◆ Task directions
Extract all lines that hold the string "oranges".

----------------------------------------

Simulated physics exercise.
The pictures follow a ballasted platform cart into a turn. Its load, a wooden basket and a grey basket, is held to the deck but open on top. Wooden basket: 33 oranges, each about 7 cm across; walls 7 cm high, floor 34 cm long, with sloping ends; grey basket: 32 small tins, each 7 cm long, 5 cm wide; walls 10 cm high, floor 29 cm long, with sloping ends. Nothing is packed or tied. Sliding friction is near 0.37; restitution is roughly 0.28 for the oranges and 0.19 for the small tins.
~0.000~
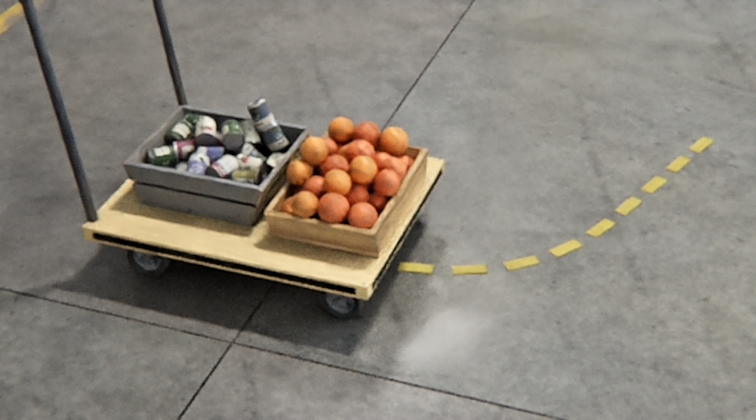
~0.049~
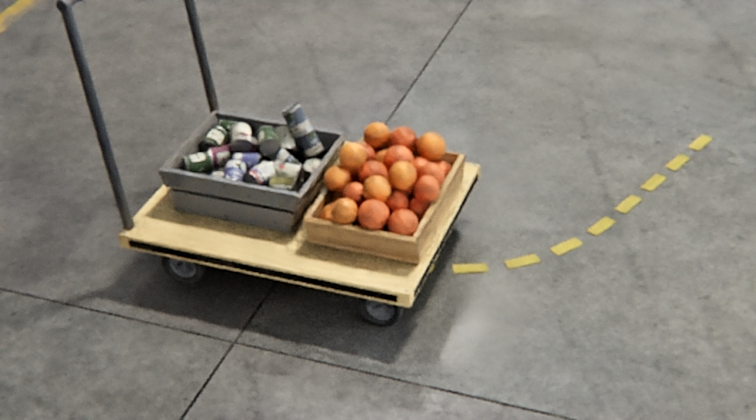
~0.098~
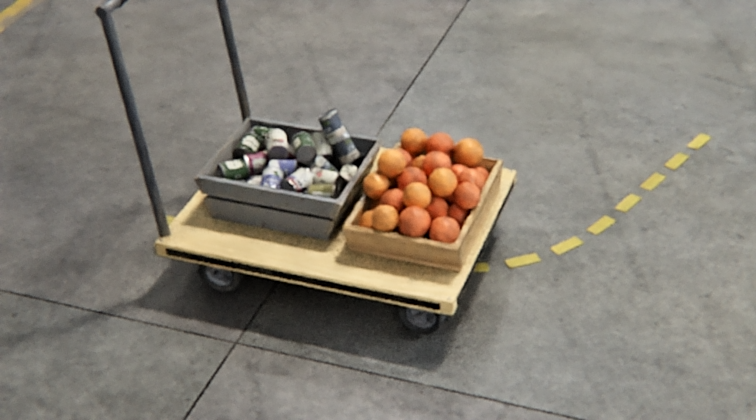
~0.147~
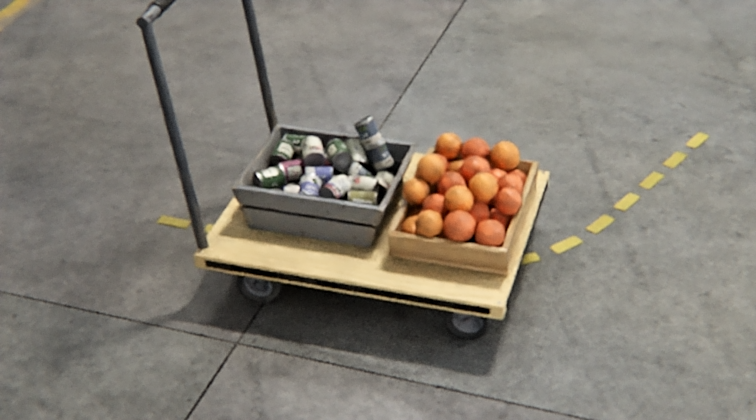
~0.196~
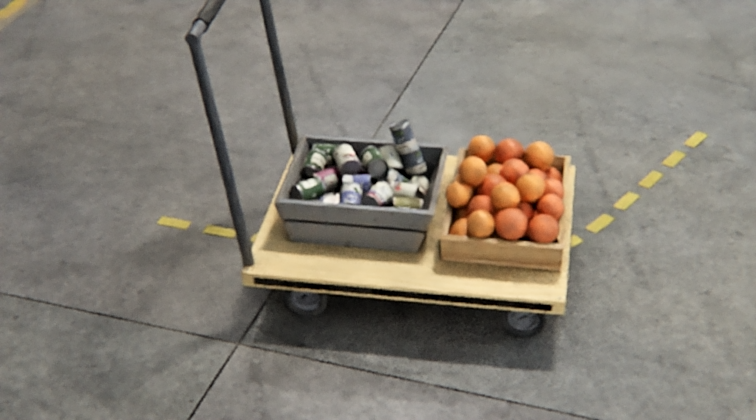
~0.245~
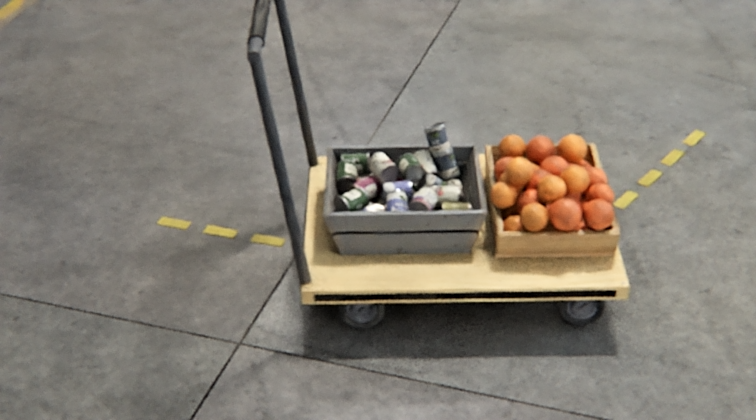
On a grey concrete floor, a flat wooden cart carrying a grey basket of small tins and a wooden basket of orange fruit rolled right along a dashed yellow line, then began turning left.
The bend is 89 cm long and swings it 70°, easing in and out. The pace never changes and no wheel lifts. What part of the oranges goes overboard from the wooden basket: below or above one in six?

----------------------------------------

◆ Complete response
The pictures follow a ballasted platform cart into a turn. Its load, a wooden basket and a grey basket, is held to the deck but open on top. Wooden basket: 33 oranges, each about 7 cm across; walls 7 cm high, floor 34 cm long, with sloping ends; grey basket: 32 small tins, each 7 cm long, 5 cm wide; walls 10 cm high, floor 29 cm long, with sloping ends. Nothing is packed or tied. Sliding friction is near 0.37; restitution is roughly 0.28 for the oranges and 0.19 for the small tins.
The bend is 89 cm long and swings it 70°, easing in and out. The pace never changes and no wheel lifts. What part of the oranges goes overboard from the wooden basket: below or above one in six?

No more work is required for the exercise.